WHAT NEEDS TO BE DONE
Leaving out the pictures, please retype each record exactly.

____ DATASET RECORDS

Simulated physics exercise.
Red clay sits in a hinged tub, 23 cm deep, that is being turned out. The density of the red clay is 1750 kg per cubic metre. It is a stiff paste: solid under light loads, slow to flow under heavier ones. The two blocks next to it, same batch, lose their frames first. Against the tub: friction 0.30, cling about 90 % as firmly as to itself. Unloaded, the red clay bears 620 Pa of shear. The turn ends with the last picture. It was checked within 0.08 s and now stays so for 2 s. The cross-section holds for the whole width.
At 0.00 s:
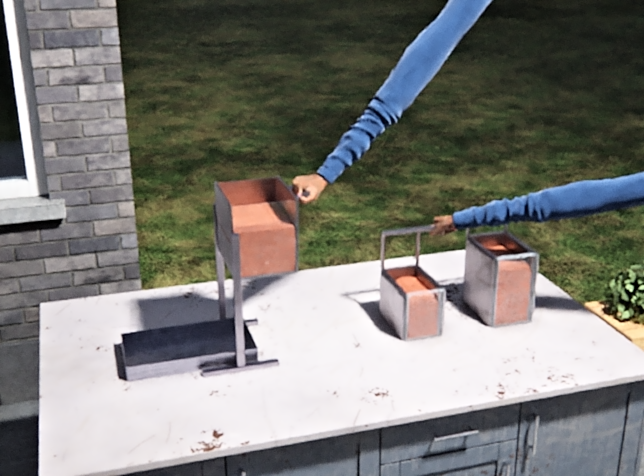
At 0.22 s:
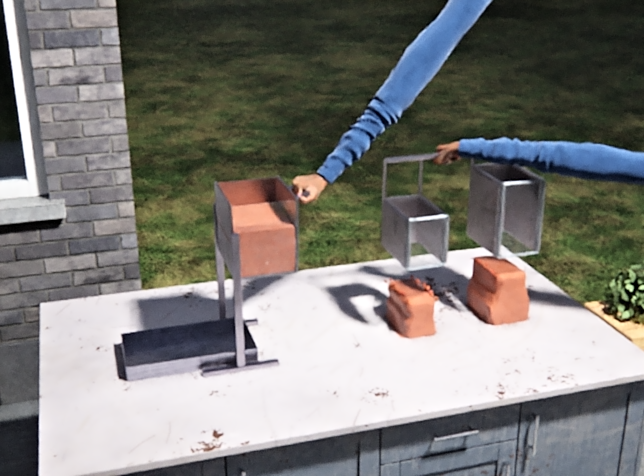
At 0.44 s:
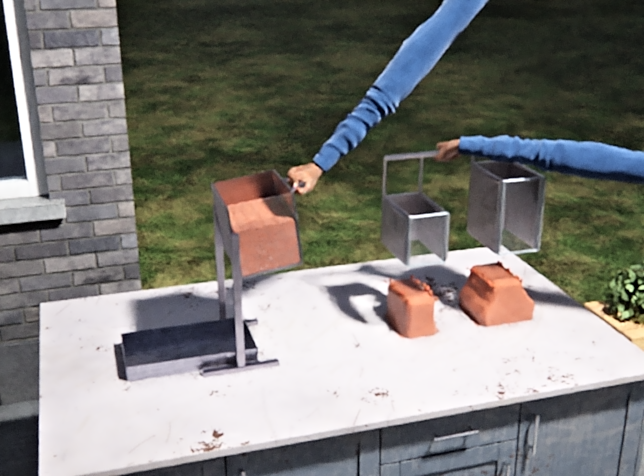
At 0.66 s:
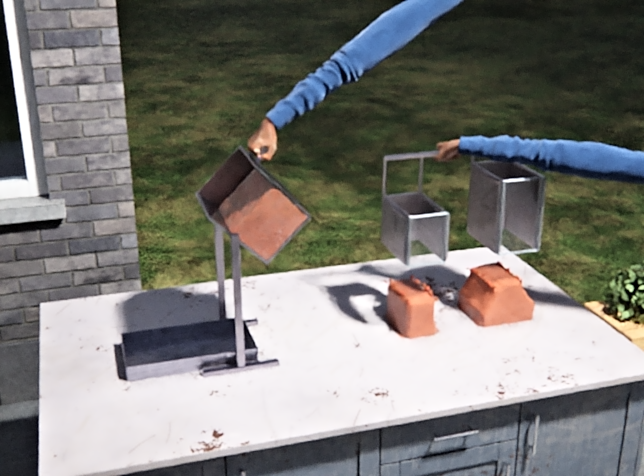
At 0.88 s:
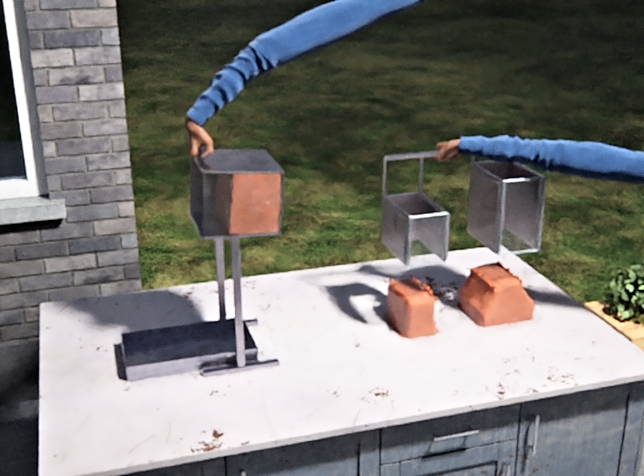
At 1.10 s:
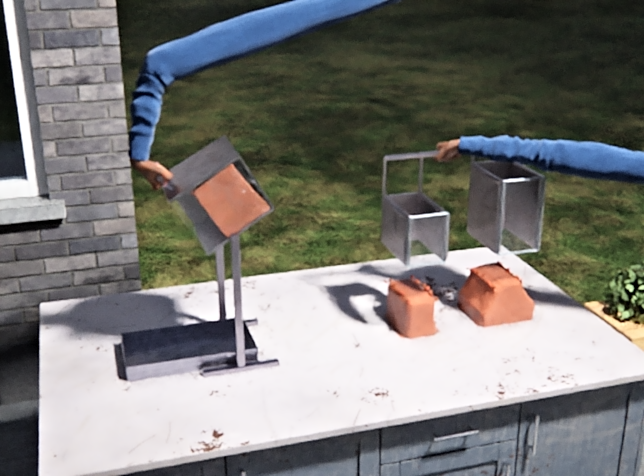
A blue-sleeved arm on the right lifts two open metal boxes off two red clay blocks on a white-topped counter, and the right block slumps lower and wider. Another blue-sleeved arm then swings a raised metal tub over to the left, well past its side, the red clay still inside.
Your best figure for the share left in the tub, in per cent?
About 8 %.
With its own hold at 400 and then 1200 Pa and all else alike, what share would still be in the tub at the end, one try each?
In that order: 12 %, 100 %.
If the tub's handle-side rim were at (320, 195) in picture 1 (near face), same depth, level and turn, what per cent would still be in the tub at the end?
In that case some 8 per cent.
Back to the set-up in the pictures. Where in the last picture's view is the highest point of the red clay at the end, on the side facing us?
Near (264, 203).
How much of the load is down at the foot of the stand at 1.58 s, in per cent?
Near 65 %.
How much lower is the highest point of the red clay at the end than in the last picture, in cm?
About 12 cm.
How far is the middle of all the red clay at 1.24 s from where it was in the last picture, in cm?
About 8 cm.
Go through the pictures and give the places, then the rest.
Handle-side rim at (296, 200), tilt 0 degrees; highest point of the red clay at (283, 227); test blocks 14 cm, 21 cm high (left to right), in the first picture.
Handle-side rim at (296, 200), tilt 0 degrees; highest point of the red clay at (283, 227); test blocks 14 cm, 18 cm high (left to right), in the second picture.
Handle-side rim at (291, 193), tilt 7 degrees; highest point of the red clay at (290, 220); test blocks 14 cm, 15 cm high (left to right), in the third picture.
Handle-side rim at (255, 168), tilt 44 degrees; highest point of the red clay at (273, 190); test blocks 14 cm, 15 cm high (left to right), in the fourth picture.
Handle-side rim at (204, 174), tilt 86 degrees; highest point of the red clay at (237, 175); test blocks 14 cm, 15 cm high (left to right), in the fifth picture.
Handle-side rim at (171, 203), tilt 120 degrees; highest point of the red clay at (231, 166); test blocks 14 cm, 15 cm high (left to right), in the sixth picture.
By 1.24 s, the tub is at 120 degrees and holds 91 %.
By 1.41 s, the tub is at 120 degrees and holds 34 %.
By 1.58 s, the tub is at 120 degrees and holds 18 %.
By 1.75 s, the tub is at 120 degrees and holds 8 %.
By 3.10 s, at the end, the tub is at 120 degrees and holds 8 %.
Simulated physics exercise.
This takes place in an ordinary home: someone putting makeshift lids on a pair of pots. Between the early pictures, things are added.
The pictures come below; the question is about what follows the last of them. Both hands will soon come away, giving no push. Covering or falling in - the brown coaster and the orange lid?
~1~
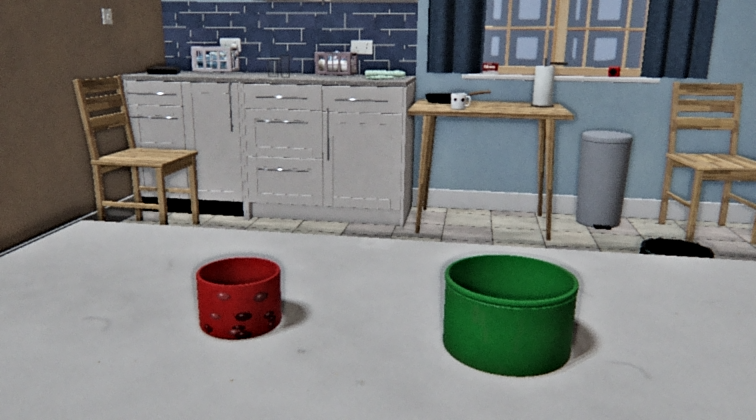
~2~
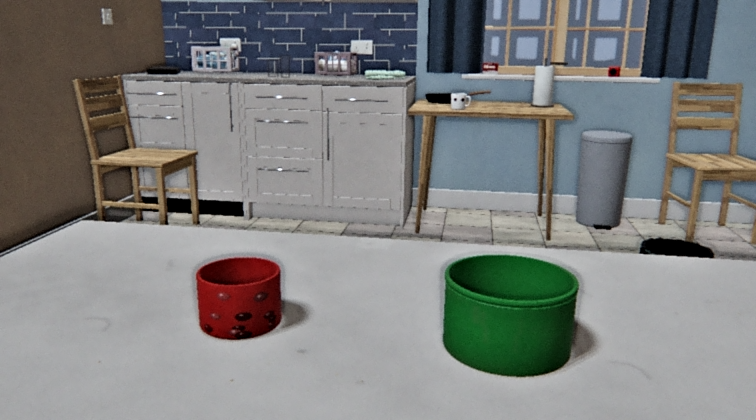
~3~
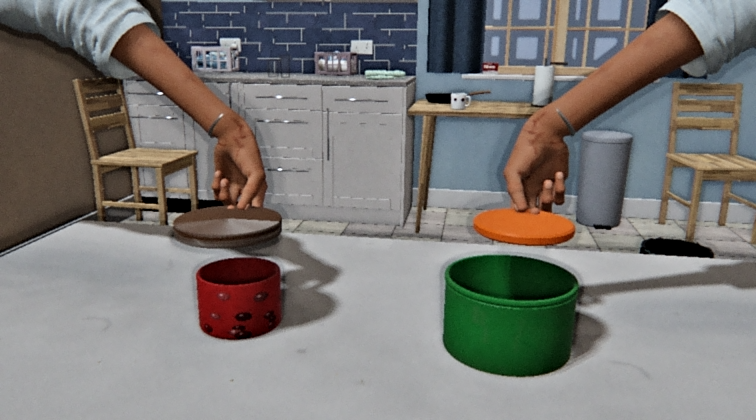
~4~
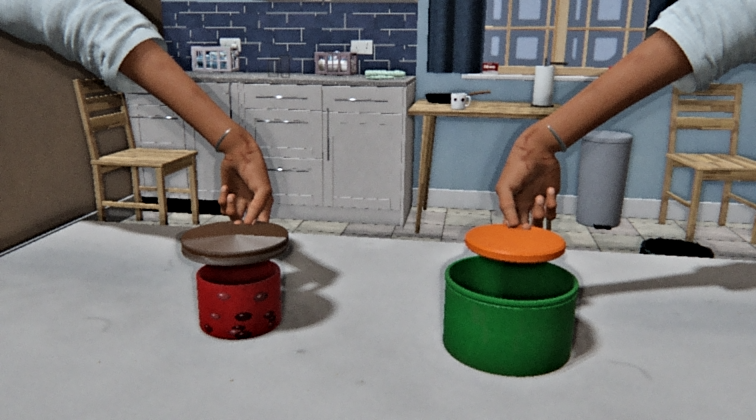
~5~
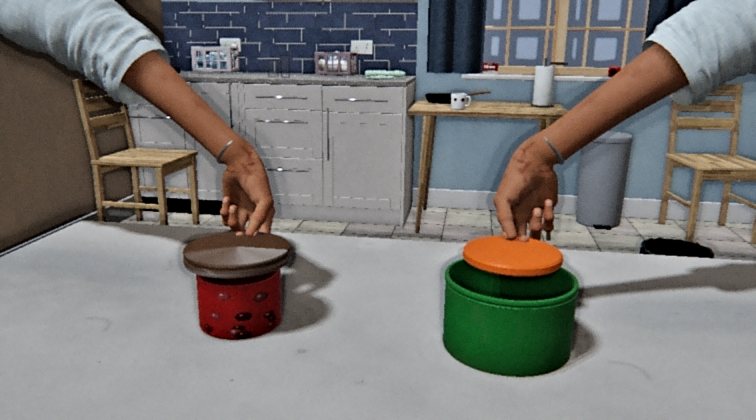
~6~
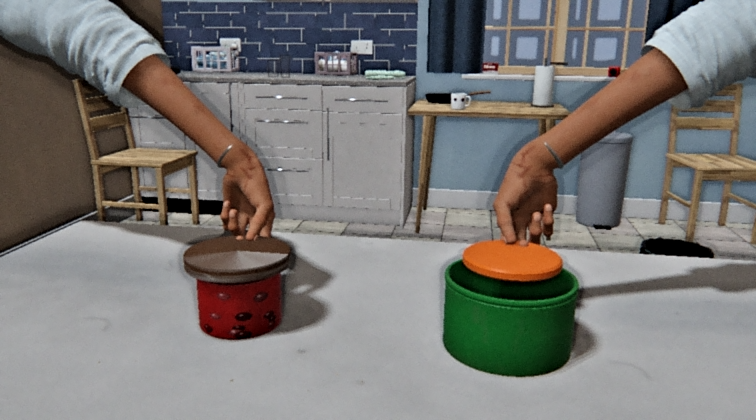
Result: The brown coaster stays put; the orange lid won't stay up.
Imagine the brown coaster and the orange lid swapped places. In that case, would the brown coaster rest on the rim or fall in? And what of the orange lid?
The brown coaster slides in, and the orange lid is held up.
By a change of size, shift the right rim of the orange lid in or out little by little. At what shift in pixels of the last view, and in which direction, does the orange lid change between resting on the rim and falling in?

________

EXERCISE OUTPUT
Simulated physics exercise.
Red clay sits in a hinged tub, 23 cm deep, that is being turned out. The density of the red clay is 1750 kg per cubic metre. It is a stiff paste: solid under light loads, slow to flow under heavier ones. The two blocks next to it, same batch, lose their frames first. Against the tub: friction 0.30, cling about 90 % as firmly as to itself. Unloaded, the red clay bears 620 Pa of shear. The turn ends with the last picture. It was checked within 0.08 s and now stays so for 2 s. The cross-section holds for the whole width.
At 0.00 s:
At 0.22 s:
At 0.44 s:
At 0.66 s:
At 0.88 s:
At 1.10 s:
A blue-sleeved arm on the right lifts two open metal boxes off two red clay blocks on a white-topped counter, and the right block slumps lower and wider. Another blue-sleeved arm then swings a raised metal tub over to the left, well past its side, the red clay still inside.
Your best figure for the share left in the tub, in per cent?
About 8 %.
With its own hold at 400 and then 1200 Pa and all else alike, what share would still be in the tub at the end, one try each?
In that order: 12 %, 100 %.
If the tub's handle-side rim were at (320, 195) in picture 1 (near face), same depth, level and turn, what per cent would still be in the tub at the end?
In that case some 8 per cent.
Back to the set-up in the pictures. Where in the last picture's view is the highest point of the red clay at the end, on the side facing us?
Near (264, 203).
How much of the load is down at the foot of the stand at 1.58 s, in per cent?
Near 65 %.
How much lower is the highest point of the red clay at the end than in the last picture, in cm?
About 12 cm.
How far is the middle of all the red clay at 1.24 s from where it was in the last picture, in cm?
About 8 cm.
Go through the pictures and give the places, then the rest.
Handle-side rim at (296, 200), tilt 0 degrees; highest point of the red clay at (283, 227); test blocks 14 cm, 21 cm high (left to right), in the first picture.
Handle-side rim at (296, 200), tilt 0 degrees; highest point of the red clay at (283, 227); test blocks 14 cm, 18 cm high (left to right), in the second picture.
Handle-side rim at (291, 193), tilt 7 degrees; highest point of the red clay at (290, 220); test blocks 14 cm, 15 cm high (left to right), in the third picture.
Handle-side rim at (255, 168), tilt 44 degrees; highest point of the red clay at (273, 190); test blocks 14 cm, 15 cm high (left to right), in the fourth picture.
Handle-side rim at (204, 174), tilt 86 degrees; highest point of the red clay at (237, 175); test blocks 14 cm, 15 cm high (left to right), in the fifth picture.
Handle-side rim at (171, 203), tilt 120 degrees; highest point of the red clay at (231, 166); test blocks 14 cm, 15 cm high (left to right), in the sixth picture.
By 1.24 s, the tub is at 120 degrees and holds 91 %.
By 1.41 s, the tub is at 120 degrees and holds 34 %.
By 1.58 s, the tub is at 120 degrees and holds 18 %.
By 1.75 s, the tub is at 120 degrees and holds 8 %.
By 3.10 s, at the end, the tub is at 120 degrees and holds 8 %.
Simulated physics exercise.
This takes place in an ordinary home: someone putting makeshift lids on a pair of pots. Between the early pictures, things are added.
The pictures come below; the question is about what follows the last of them. Both hands will soon come away, giving no push. Covering or falling in - the brown coaster and the orange lid?
~1~
~2~
~3~
~4~
~5~
~6~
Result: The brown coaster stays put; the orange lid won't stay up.
Imagine the brown coaster and the orange lid swapped places. In that case, would the brown coaster rest on the rim or fall in? And what of the orange lid?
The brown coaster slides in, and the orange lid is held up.
By a change of size, shift the right rim of the orange lid in or out little by little. At what shift in pixels of the last view, and in which direction, does the orange lid change between resting on the rim and falling in?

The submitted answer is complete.